Set exercise.
Within the records below, reproduce without change the lines from the line that has "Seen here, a" through the line that has "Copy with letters", and only those.

Available records.
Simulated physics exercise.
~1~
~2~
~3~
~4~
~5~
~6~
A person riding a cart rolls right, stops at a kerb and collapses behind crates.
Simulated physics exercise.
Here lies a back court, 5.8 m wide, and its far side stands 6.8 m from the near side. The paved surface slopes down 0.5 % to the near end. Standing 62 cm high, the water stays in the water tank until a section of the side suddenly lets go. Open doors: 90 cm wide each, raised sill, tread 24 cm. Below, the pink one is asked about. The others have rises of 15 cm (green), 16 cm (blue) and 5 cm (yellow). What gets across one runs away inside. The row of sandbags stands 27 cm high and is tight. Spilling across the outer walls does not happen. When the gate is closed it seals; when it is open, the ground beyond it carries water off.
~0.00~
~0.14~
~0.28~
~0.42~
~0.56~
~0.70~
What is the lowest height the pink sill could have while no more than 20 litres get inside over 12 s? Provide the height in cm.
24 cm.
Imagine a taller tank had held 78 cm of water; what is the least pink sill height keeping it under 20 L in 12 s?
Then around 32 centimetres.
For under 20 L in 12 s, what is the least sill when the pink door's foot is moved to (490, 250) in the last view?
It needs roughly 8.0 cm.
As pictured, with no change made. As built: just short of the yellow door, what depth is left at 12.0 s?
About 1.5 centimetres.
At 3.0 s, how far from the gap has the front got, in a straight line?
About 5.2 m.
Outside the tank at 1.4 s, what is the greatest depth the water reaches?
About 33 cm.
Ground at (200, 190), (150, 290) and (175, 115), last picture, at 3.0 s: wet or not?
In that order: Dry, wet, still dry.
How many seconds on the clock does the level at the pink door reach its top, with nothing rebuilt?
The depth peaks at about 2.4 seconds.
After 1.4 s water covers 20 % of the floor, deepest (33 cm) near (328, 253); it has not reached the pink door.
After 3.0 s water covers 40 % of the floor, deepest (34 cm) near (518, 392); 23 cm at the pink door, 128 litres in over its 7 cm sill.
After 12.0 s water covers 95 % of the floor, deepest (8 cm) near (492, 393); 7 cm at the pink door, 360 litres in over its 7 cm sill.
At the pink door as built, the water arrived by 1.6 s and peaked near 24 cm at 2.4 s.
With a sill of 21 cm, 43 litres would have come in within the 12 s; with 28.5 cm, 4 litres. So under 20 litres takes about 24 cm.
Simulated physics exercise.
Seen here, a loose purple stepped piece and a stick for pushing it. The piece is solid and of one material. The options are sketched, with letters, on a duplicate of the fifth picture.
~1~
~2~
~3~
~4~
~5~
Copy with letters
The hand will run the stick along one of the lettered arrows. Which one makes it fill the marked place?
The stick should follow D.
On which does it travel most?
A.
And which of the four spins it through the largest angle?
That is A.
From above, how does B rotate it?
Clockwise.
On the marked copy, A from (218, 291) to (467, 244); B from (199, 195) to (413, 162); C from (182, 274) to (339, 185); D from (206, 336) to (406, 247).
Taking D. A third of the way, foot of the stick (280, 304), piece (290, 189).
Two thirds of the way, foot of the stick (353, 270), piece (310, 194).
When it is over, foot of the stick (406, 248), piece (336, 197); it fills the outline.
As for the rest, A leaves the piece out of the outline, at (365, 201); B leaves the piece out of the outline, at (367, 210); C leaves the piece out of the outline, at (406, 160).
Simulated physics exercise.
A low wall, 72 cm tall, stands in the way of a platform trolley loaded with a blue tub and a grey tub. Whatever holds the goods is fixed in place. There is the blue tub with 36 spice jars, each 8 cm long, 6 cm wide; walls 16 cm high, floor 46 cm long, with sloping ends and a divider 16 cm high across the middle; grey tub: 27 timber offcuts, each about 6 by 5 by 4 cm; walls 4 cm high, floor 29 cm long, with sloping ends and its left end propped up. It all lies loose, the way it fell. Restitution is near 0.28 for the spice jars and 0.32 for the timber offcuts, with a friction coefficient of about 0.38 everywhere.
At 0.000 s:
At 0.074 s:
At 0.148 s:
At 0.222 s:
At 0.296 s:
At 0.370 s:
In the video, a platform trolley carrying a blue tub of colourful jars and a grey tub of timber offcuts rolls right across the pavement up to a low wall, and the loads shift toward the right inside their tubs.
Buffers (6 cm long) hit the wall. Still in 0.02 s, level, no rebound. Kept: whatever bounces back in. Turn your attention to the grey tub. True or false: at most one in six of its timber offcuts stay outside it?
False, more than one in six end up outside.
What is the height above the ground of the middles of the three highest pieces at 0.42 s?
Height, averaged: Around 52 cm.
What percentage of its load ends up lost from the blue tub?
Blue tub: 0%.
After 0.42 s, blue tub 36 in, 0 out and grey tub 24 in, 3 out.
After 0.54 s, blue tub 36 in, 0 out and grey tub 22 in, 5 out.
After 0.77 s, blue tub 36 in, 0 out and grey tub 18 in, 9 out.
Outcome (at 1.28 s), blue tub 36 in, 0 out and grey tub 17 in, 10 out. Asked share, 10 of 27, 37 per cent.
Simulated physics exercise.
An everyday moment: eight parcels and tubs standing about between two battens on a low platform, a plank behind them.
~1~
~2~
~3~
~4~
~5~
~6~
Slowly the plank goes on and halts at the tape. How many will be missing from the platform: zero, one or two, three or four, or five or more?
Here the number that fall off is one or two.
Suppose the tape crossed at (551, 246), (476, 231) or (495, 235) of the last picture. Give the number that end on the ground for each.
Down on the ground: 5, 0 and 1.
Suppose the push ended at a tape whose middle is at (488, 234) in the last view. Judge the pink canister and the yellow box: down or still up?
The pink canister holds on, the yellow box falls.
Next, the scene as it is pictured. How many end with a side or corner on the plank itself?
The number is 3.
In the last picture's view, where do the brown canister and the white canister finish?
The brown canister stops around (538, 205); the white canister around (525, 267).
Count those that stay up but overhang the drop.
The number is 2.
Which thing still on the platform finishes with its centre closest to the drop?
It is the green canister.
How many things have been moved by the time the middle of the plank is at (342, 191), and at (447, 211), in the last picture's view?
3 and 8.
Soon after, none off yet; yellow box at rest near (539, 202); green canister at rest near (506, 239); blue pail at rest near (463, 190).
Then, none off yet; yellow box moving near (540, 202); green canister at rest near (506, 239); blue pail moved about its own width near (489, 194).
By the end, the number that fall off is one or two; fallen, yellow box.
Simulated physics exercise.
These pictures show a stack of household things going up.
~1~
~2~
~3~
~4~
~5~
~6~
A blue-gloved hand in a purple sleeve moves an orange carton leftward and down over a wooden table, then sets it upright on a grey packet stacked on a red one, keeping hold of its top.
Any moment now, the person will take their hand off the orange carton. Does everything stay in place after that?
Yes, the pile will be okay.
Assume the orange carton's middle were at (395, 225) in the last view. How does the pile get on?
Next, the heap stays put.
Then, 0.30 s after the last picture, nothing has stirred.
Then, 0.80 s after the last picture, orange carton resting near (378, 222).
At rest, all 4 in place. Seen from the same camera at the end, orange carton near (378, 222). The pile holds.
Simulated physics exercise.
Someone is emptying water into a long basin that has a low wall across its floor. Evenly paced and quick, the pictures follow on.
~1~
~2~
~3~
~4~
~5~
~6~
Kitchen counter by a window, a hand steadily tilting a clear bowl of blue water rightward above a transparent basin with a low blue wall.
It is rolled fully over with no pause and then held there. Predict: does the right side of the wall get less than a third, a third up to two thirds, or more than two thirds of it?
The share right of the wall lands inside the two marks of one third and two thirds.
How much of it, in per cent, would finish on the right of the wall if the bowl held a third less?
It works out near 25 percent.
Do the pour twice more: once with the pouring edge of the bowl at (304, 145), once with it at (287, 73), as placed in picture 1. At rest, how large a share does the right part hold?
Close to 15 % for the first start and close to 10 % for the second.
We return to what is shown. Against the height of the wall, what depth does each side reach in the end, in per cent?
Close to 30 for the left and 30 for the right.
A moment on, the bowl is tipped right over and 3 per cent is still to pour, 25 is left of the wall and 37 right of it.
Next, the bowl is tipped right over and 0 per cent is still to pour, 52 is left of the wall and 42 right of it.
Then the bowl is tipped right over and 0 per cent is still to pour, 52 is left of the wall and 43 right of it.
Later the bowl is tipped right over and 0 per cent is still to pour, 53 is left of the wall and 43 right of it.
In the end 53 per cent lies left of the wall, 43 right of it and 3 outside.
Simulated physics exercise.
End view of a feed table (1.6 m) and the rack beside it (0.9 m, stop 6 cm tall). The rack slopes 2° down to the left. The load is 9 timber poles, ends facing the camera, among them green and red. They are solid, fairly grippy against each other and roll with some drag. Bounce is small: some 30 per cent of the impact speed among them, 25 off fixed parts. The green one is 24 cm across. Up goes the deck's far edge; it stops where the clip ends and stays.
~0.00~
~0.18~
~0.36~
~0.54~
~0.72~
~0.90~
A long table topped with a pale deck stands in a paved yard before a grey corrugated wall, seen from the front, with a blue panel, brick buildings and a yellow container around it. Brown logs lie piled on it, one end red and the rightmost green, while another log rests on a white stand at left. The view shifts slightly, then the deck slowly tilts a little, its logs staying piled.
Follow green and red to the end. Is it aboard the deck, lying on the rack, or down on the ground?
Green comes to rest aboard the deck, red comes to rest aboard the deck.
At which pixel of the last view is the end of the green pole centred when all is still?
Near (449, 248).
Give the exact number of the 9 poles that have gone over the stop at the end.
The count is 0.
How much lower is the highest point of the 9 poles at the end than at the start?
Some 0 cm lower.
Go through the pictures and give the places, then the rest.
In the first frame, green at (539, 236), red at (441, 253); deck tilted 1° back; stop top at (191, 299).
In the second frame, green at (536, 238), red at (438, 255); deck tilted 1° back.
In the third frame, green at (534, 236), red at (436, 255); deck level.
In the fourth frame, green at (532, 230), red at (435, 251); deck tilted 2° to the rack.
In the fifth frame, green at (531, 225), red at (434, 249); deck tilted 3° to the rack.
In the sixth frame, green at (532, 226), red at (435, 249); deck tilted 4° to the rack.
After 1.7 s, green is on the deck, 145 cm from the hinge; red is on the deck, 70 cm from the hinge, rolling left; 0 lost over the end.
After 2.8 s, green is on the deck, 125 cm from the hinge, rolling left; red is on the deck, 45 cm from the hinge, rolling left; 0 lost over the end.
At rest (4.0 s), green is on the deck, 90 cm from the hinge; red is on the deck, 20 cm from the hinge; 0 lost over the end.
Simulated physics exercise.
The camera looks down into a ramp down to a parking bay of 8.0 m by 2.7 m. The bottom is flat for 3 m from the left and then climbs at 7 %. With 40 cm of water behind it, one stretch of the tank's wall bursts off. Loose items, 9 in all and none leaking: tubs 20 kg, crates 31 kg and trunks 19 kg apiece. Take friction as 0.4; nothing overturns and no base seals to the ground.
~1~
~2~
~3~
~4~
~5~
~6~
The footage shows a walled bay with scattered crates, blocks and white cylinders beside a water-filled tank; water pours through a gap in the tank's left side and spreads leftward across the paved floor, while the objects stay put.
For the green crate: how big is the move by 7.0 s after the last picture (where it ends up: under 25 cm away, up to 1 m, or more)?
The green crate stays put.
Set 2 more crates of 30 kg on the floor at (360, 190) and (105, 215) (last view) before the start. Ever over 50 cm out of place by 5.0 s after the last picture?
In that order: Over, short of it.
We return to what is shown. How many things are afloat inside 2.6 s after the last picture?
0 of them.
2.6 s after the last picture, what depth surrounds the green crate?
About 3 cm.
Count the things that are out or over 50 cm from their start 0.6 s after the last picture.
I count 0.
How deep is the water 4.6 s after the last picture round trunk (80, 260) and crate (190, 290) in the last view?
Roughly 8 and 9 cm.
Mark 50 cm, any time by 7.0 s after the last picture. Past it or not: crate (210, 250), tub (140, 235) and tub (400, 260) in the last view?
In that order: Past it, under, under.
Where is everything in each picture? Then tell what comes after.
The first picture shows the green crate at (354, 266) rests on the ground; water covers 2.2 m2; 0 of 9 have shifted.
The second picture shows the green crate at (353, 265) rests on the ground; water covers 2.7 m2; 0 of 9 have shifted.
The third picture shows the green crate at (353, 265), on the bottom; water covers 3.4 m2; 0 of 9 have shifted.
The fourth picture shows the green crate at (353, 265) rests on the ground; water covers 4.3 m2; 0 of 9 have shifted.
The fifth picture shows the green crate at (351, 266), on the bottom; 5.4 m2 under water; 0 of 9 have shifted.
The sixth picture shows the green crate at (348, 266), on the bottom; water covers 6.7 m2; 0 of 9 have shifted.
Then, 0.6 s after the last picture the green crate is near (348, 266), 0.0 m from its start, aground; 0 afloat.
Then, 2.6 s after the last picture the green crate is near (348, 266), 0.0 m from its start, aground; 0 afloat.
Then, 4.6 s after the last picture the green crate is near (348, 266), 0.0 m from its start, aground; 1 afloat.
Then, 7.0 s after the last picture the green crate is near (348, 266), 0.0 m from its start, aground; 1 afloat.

Answer below.
Seen here, a loose purple stepped piece and a stick for pushing it. The piece is solid and of one material. The options are sketched, with letters, on a duplicate of the fifth picture.
~1~
~2~
~3~
~4~
~5~
Copy with letters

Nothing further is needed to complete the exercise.